All of the data must be printed exactly; please include every line.

Some records

*-*-*

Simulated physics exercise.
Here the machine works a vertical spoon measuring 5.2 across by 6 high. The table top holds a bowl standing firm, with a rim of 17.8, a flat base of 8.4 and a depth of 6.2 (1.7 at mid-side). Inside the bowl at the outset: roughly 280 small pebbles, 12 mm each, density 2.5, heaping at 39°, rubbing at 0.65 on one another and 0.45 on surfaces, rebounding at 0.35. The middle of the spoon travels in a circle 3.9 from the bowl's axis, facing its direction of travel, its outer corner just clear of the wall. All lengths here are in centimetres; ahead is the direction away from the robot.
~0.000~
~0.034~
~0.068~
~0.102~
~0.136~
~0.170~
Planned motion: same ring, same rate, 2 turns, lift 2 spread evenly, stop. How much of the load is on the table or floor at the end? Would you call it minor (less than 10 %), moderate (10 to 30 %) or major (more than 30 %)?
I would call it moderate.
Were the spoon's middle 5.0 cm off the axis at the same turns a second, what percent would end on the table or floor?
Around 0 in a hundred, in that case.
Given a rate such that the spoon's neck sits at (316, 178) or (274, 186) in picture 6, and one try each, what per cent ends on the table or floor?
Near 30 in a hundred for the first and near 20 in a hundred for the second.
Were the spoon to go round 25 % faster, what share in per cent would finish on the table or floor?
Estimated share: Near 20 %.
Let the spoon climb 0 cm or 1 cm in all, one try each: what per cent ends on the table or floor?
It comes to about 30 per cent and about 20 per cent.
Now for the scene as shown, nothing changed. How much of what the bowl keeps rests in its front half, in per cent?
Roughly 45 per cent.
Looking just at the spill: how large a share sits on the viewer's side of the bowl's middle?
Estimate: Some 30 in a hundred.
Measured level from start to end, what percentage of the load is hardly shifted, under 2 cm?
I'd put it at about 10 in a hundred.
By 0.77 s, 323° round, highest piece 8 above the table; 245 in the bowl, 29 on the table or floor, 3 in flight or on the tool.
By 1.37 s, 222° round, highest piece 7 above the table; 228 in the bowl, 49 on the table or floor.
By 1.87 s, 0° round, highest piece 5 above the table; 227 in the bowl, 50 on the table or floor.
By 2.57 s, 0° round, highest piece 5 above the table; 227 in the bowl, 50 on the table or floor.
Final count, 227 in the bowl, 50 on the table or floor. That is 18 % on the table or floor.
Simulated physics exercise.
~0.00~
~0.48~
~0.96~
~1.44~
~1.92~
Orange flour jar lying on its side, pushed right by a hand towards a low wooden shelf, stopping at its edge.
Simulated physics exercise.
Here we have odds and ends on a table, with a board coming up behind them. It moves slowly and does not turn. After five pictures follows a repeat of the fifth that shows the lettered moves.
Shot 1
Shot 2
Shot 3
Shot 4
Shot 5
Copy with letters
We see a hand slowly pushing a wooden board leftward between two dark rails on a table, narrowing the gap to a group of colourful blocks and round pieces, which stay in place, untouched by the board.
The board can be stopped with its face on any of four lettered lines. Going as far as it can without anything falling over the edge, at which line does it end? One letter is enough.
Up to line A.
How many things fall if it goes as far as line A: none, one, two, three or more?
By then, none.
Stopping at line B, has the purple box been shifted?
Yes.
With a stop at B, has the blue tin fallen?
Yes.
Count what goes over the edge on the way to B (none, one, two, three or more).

*-*-*

> **WRITTEN REPLY**
Simulated physics exercise.
Here the machine works a vertical spoon measuring 5.2 across by 6 high. The table top holds a bowl standing firm, with a rim of 17.8, a flat base of 8.4 and a depth of 6.2 (1.7 at mid-side). Inside the bowl at the outset: roughly 280 small pebbles, 12 mm each, density 2.5, heaping at 39°, rubbing at 0.65 on one another and 0.45 on surfaces, rebounding at 0.35. The middle of the spoon travels in a circle 3.9 from the bowl's axis, facing its direction of travel, its outer corner just clear of the wall. All lengths here are in centimetres; ahead is the direction away from the robot.
~0.000~
~0.034~
~0.068~
~0.102~
~0.136~
~0.170~
Planned motion: same ring, same rate, 2 turns, lift 2 spread evenly, stop. How much of the load is on the table or floor at the end? Would you call it minor (less than 10 %), moderate (10 to 30 %) or major (more than 30 %)?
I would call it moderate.
Were the spoon's middle 5.0 cm off the axis at the same turns a second, what percent would end on the table or floor?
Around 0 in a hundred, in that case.
Given a rate such that the spoon's neck sits at (316, 178) or (274, 186) in picture 6, and one try each, what per cent ends on the table or floor?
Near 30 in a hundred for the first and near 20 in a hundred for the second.
Were the spoon to go round 25 % faster, what share in per cent would finish on the table or floor?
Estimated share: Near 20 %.
Let the spoon climb 0 cm or 1 cm in all, one try each: what per cent ends on the table or floor?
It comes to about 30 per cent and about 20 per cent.
Now for the scene as shown, nothing changed. How much of what the bowl keeps rests in its front half, in per cent?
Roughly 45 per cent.
Looking just at the spill: how large a share sits on the viewer's side of the bowl's middle?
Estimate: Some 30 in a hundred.
Measured level from start to end, what percentage of the load is hardly shifted, under 2 cm?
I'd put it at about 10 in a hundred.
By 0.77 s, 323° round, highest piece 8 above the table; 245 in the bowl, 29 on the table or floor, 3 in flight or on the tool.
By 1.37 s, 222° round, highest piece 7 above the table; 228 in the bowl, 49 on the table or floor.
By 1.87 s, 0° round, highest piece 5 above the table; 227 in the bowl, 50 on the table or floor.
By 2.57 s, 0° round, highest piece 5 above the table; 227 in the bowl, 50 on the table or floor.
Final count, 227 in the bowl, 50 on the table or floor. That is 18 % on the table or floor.
Simulated physics exercise.
~0.00~
~0.48~
~0.96~
~1.44~
~1.92~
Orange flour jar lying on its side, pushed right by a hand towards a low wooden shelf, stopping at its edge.
Simulated physics exercise.
Here we have odds and ends on a table, with a board coming up behind them. It moves slowly and does not turn. After five pictures follows a repeat of the fifth that shows the lettered moves.
Shot 1
Shot 2
Shot 3
Shot 4
Shot 5
Copy with letters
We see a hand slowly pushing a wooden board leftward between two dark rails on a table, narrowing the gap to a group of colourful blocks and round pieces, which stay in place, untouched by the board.
The board can be stopped with its face on any of four lettered lines. Going as far as it can without anything falling over the edge, at which line does it end? One letter is enough.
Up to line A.
How many things fall if it goes as far as line A: none, one, two, three or more?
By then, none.
Stopping at line B, has the purple box been shifted?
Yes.
With a stop at B, has the blue tin fallen?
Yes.
Count what goes over the edge on the way to B (none, one, two, three or more).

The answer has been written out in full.